### WHAT IS ASKED
Your task is to give the listing below back word for word, pictures excluded.

### DATA SHOWN
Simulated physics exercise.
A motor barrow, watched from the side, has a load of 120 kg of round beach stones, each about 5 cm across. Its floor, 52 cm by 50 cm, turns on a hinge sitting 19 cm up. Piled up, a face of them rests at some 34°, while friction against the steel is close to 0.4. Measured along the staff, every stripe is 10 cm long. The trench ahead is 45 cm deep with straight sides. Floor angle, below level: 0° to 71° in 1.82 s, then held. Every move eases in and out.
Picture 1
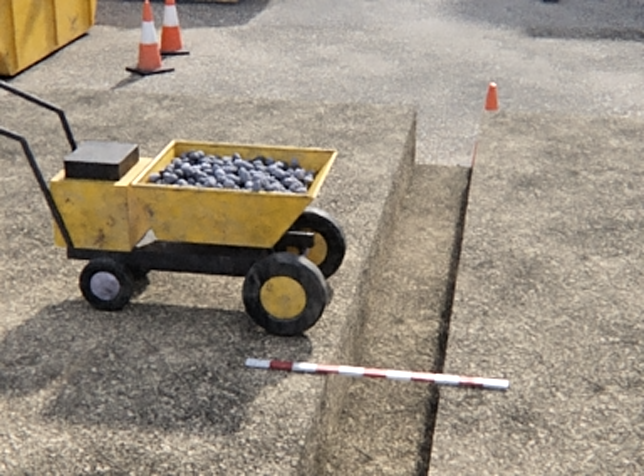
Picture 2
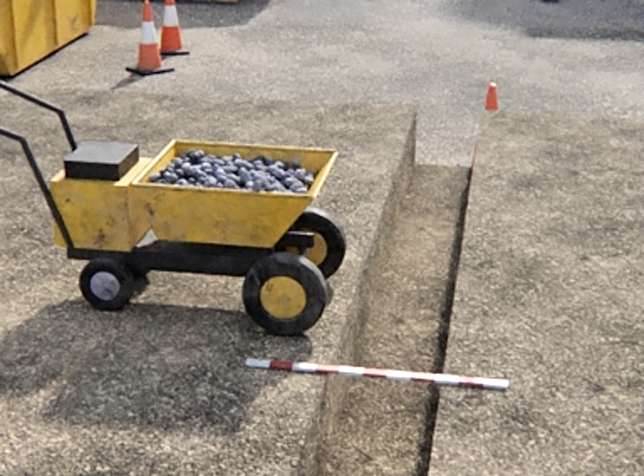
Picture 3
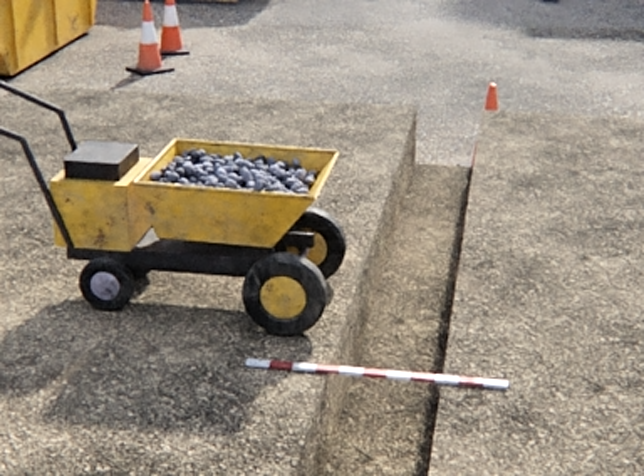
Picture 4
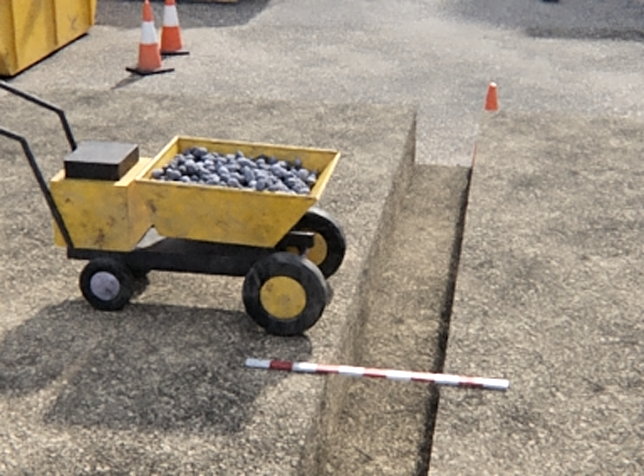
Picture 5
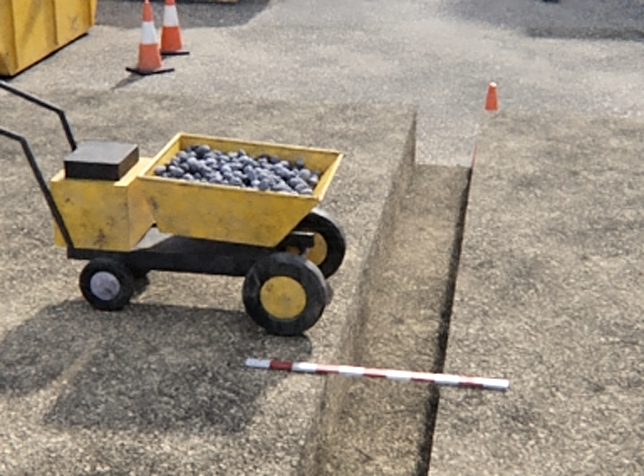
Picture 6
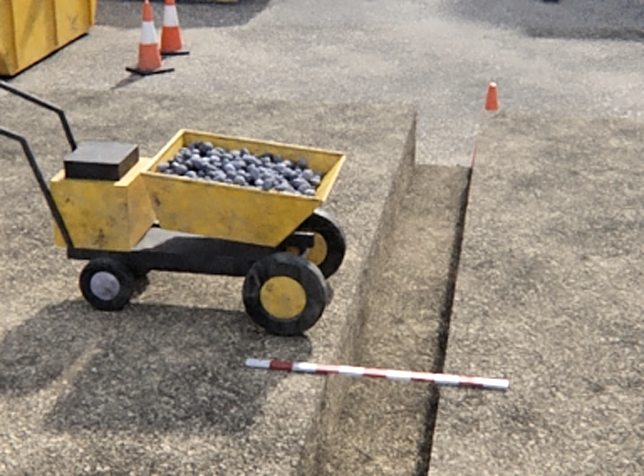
The clip shows a yellow motor barrow loaded with rounded dark stones, standing beside a straight-sided trench with a red-and-white staff lying across it; the barrow stays in place while its skip tilts slightly forward to the right.
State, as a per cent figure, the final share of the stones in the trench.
The final share is about 68 per cent.
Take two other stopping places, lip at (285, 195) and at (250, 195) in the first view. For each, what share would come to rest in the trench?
I'd expect some 100 per cent, then some 100.
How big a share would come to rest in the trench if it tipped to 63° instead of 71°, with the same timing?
With that change, near 75 per cent.
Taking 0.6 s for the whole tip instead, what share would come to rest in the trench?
With that change, it comes to around 40 per cent.
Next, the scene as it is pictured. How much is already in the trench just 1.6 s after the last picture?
About 40 per cent by then.
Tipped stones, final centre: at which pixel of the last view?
Look at roughly (429, 384).
Then, 1.1 s after the last picture the floor is at 60°, 98 % in the skip, 2 % in the trench; the foremost stones are at (426, 277).
Then, 1.6 s after the last picture the floor is at 71°, 34 % in the skip, 39 % in the trench, 27 % past the trench; the foremost stones are at (560, 331).
Then, 2.0 s after the last picture the floor is at 71°, 13 % in the skip, 54 % in the trench, 33 % past the trench; the foremost stones are at (622, 317).
Then, 3.9 s after the last picture the floor is at 71°, 0 % in the skip, 68 % in the trench, 32 % past the trench; the foremost stones are past the picture's edge.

### REPLY TO THE EXERCISE
Simulated physics exercise.
A motor barrow, watched from the side, has a load of 120 kg of round beach stones, each about 5 cm across. Its floor, 52 cm by 50 cm, turns on a hinge sitting 19 cm up. Piled up, a face of them rests at some 34°, while friction against the steel is close to 0.4. Measured along the staff, every stripe is 10 cm long. The trench ahead is 45 cm deep with straight sides. Floor angle, below level: 0° to 71° in 1.82 s, then held. Every move eases in and out.
Picture 1
Picture 2
Picture 3
Picture 4
Picture 5
Picture 6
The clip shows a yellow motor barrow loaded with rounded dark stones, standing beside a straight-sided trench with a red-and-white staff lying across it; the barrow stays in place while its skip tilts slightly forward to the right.
State, as a per cent figure, the final share of the stones in the trench.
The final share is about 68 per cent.
Take two other stopping places, lip at (285, 195) and at (250, 195) in the first view. For each, what share would come to rest in the trench?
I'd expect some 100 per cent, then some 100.
How big a share would come to rest in the trench if it tipped to 63° instead of 71°, with the same timing?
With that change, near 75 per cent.
Taking 0.6 s for the whole tip instead, what share would come to rest in the trench?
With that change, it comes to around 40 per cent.
Next, the scene as it is pictured. How much is already in the trench just 1.6 s after the last picture?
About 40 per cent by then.
Tipped stones, final centre: at which pixel of the last view?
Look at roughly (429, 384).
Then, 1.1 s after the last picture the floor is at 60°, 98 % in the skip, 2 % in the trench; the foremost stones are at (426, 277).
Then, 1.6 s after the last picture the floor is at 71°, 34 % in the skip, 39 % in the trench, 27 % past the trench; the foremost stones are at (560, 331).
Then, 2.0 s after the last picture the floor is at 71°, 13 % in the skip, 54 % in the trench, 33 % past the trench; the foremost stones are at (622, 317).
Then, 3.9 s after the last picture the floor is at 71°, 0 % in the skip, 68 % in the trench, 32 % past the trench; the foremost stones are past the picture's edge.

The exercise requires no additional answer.